Source data:
★ ★ ★

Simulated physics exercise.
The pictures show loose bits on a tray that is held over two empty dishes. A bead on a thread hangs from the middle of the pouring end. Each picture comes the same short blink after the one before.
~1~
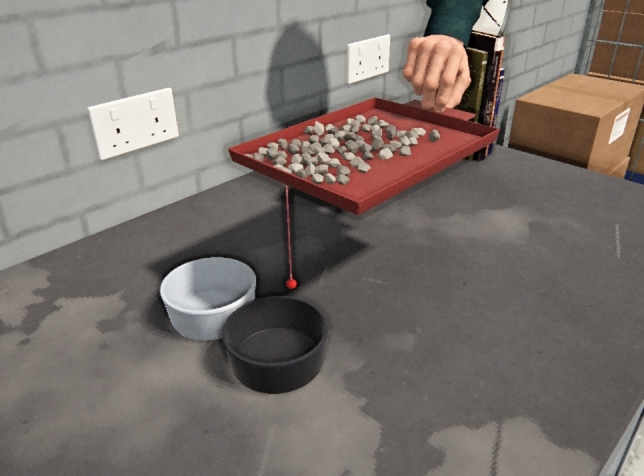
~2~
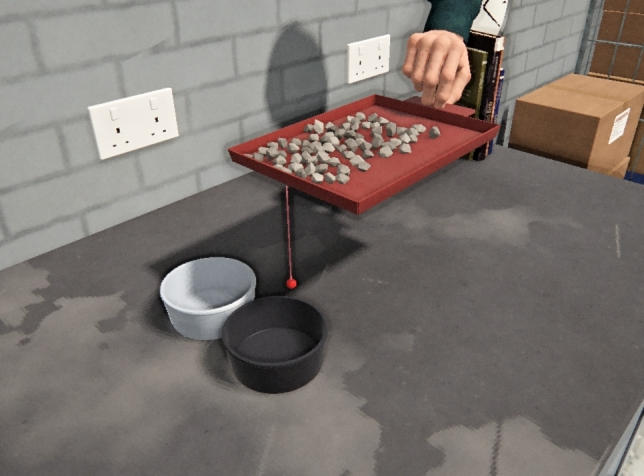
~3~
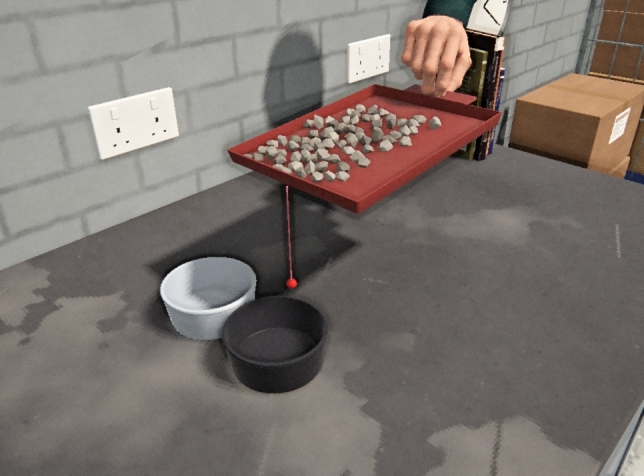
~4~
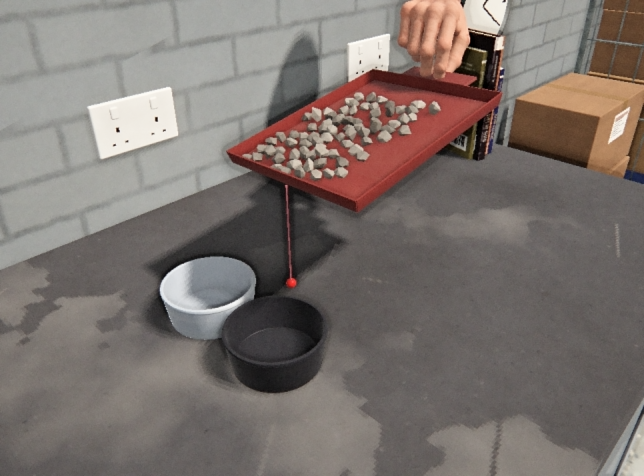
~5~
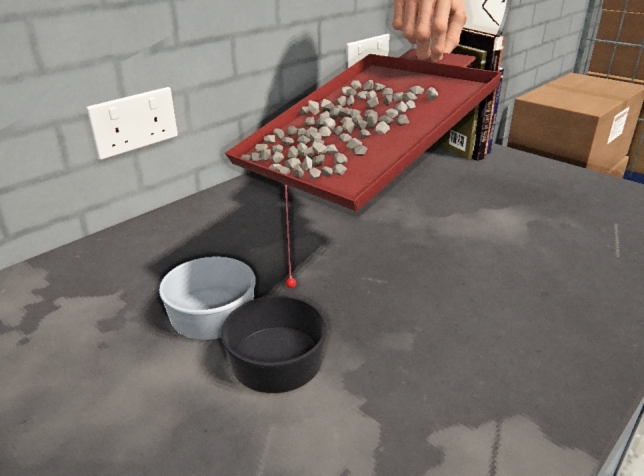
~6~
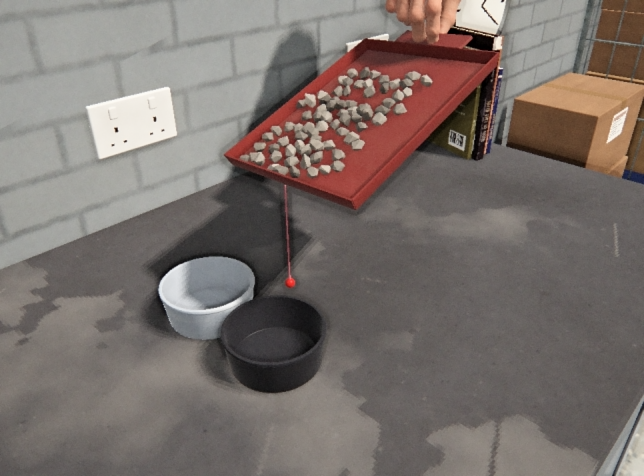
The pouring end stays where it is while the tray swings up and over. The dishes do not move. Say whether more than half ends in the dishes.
In the dishes lies more than half of it.
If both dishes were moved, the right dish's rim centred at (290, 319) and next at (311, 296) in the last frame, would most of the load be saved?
At the first place over half, at the second not half.
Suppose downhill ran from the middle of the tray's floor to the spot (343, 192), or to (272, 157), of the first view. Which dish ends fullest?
In turn: The right dish; left.
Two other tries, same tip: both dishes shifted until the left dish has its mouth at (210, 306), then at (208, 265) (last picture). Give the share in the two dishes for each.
In turn 70 and 80 in a hundred.
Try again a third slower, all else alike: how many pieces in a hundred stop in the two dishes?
Near 90 %.
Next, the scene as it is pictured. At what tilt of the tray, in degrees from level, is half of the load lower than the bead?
At about 105°.
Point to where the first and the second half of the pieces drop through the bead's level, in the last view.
Around (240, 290) and then (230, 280).
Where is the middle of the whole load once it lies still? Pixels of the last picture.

★ ★ ★

Stated problem: Except for the pictures, reproduce every line exactly.

Answer for the task:
Simulated physics exercise.
The pictures show loose bits on a tray that is held over two empty dishes. A bead on a thread hangs from the middle of the pouring end. Each picture comes the same short blink after the one before.
~1~
~2~
~3~
~4~
~5~
~6~
The pouring end stays where it is while the tray swings up and over. The dishes do not move. Say whether more than half ends in the dishes.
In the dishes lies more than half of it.
If both dishes were moved, the right dish's rim centred at (290, 319) and next at (311, 296) in the last frame, would most of the load be saved?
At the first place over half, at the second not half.
Suppose downhill ran from the middle of the tray's floor to the spot (343, 192), or to (272, 157), of the first view. Which dish ends fullest?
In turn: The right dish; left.
Two other tries, same tip: both dishes shifted until the left dish has its mouth at (210, 306), then at (208, 265) (last picture). Give the share in the two dishes for each.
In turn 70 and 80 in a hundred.
Try again a third slower, all else alike: how many pieces in a hundred stop in the two dishes?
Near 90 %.
Next, the scene as it is pictured. At what tilt of the tray, in degrees from level, is half of the load lower than the bead?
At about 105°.
Point to where the first and the second half of the pieces drop through the bead's level, in the last view.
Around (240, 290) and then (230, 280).
Where is the middle of the whole load once it lies still? Pixels of the last picture.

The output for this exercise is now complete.